• Listing:

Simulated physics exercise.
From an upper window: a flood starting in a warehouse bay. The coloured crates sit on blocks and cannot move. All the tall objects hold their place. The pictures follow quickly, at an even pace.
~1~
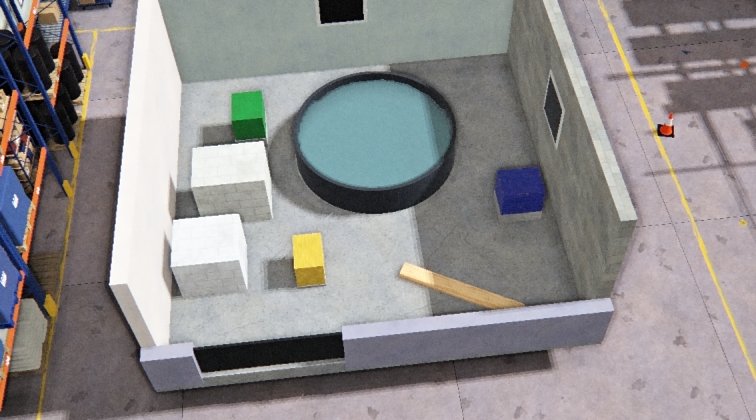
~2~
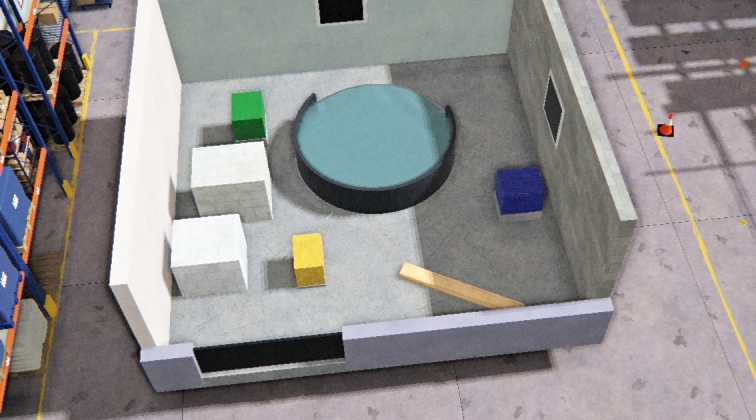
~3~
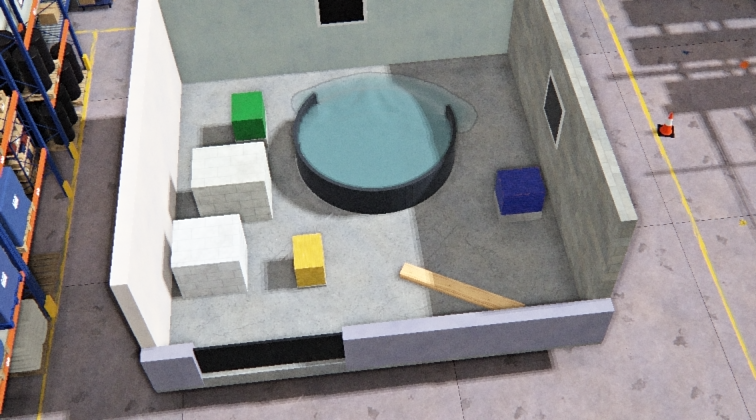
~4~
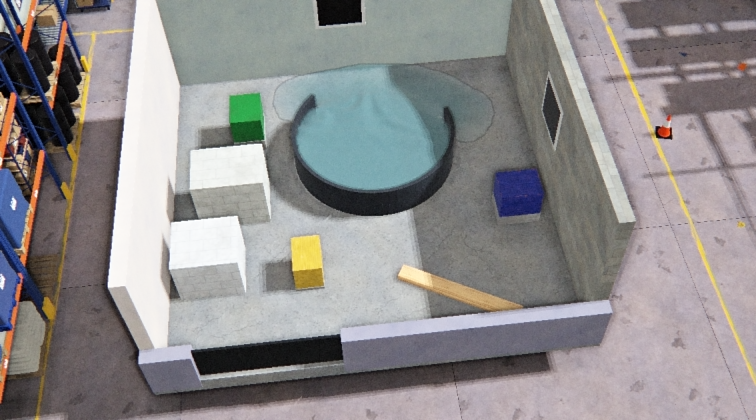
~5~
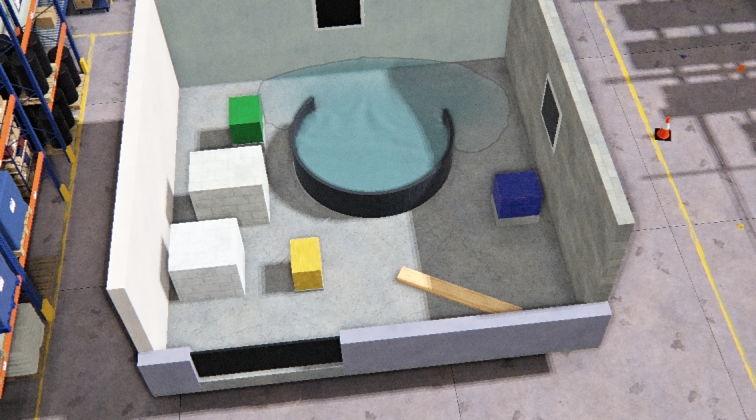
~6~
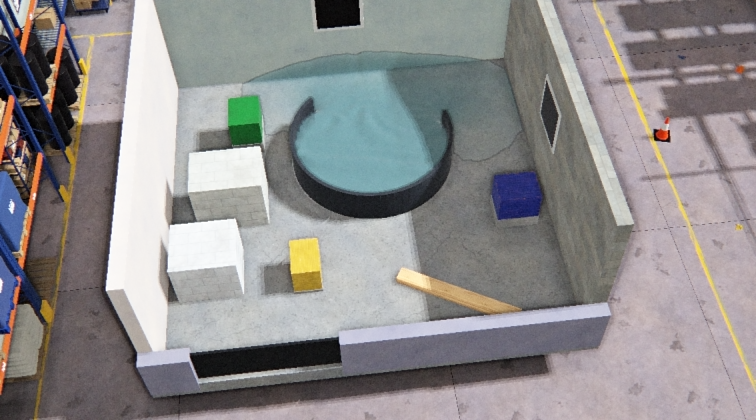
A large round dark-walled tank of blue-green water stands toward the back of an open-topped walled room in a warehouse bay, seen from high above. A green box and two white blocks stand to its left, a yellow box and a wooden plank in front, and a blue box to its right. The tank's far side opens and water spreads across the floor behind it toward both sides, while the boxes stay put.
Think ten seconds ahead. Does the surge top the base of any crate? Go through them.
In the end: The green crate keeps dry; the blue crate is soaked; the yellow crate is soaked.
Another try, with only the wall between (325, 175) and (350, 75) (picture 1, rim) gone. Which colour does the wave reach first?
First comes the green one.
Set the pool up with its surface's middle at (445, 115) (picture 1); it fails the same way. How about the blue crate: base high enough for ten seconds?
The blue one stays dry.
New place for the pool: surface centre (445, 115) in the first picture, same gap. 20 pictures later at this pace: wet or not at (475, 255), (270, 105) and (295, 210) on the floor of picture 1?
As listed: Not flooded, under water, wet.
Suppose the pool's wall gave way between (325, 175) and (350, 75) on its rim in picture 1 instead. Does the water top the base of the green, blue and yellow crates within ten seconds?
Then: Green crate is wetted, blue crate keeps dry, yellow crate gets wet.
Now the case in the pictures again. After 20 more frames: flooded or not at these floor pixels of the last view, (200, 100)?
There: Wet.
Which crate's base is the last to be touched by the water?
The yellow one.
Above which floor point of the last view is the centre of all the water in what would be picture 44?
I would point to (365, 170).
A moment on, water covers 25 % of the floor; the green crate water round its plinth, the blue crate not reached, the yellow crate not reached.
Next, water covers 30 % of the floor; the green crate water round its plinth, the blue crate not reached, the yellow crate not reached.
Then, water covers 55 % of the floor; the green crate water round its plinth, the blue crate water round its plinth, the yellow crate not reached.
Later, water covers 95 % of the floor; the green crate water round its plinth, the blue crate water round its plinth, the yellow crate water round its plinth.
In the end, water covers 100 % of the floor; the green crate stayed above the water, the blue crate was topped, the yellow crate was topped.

...

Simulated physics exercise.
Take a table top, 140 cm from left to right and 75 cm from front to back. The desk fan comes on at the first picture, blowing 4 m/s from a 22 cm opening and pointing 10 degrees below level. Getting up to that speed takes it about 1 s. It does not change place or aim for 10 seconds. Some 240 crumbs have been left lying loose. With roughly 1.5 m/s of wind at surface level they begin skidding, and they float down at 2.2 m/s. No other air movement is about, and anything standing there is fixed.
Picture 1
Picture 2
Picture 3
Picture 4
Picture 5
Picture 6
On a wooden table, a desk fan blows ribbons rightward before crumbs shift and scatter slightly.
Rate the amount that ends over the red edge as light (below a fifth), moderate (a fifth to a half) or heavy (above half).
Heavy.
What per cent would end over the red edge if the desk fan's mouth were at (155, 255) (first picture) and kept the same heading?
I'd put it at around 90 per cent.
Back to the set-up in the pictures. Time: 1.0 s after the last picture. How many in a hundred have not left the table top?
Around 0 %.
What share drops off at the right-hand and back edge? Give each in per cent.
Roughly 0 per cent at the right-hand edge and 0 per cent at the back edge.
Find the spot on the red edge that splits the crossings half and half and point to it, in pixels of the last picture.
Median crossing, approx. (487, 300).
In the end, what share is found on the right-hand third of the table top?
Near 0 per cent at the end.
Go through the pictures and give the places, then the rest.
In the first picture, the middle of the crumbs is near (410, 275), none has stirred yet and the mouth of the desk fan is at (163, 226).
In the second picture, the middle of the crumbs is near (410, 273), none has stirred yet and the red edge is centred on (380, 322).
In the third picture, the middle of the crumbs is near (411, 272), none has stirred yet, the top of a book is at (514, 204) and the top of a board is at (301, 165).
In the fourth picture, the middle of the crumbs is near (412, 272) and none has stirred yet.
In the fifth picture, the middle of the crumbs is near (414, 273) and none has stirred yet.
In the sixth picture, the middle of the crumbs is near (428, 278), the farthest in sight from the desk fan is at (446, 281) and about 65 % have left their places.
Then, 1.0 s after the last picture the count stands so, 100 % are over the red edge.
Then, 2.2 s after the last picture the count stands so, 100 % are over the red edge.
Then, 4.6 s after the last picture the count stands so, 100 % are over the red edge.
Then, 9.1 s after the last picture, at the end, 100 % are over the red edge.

* * *

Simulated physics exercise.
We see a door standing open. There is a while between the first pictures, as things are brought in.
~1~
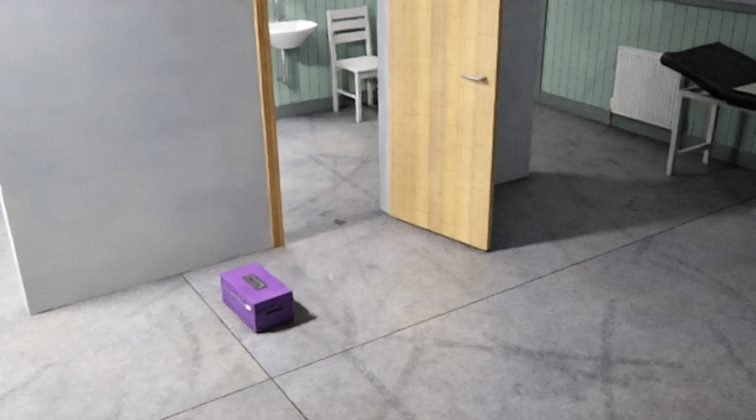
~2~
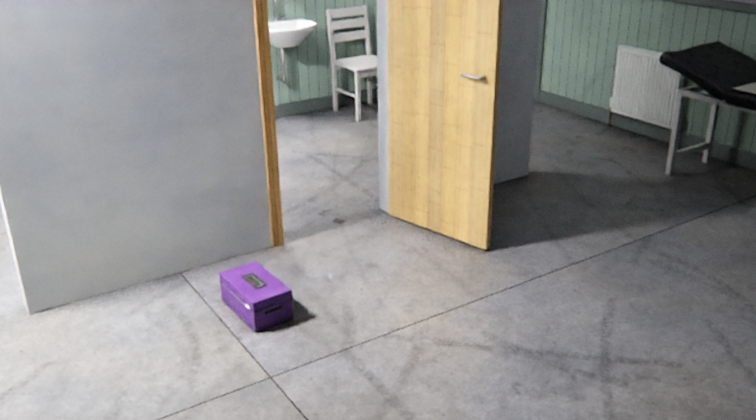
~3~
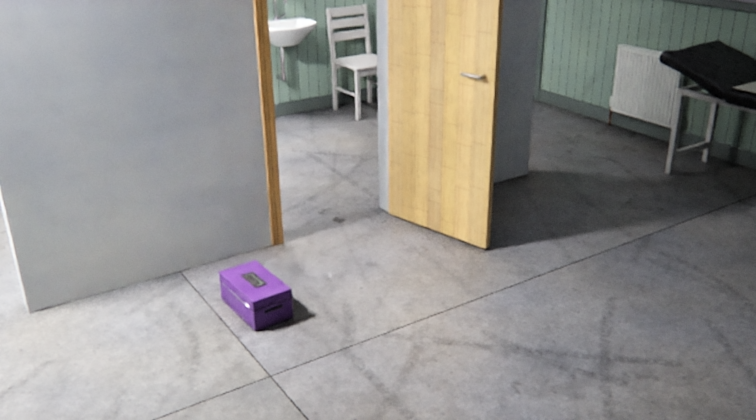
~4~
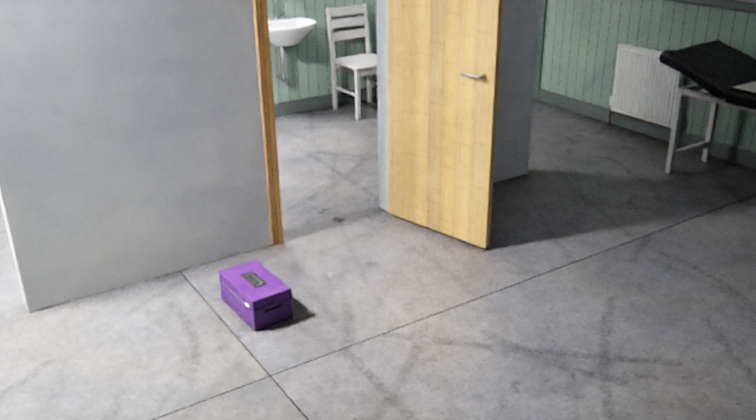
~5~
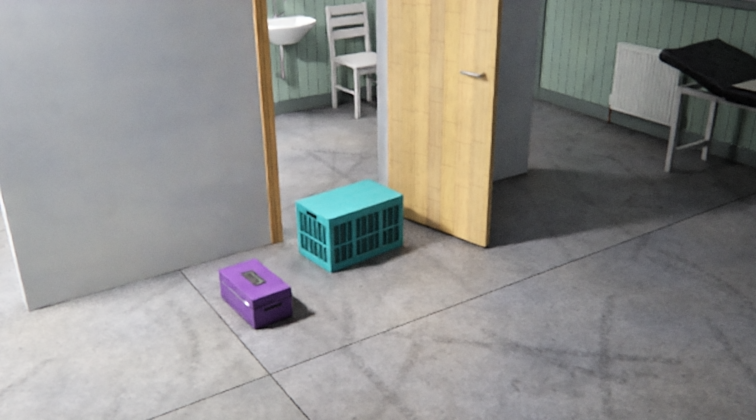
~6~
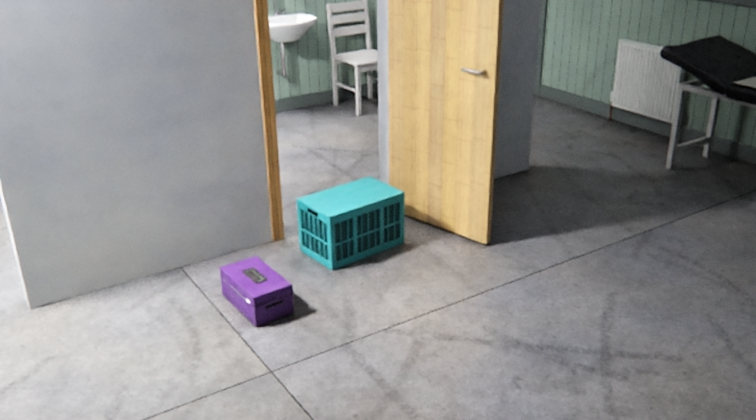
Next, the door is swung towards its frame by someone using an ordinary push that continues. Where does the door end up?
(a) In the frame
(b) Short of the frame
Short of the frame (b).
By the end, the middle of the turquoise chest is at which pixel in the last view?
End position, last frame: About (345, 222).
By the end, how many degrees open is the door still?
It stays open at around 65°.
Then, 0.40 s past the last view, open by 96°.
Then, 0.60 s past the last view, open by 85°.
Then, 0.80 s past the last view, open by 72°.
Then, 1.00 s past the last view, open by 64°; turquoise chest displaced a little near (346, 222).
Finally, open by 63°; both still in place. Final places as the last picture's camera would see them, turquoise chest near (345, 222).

• Your instructions:
Work out how many lines of the listing above include the word "standing". Reply with nothing but the count.

• Reply:
2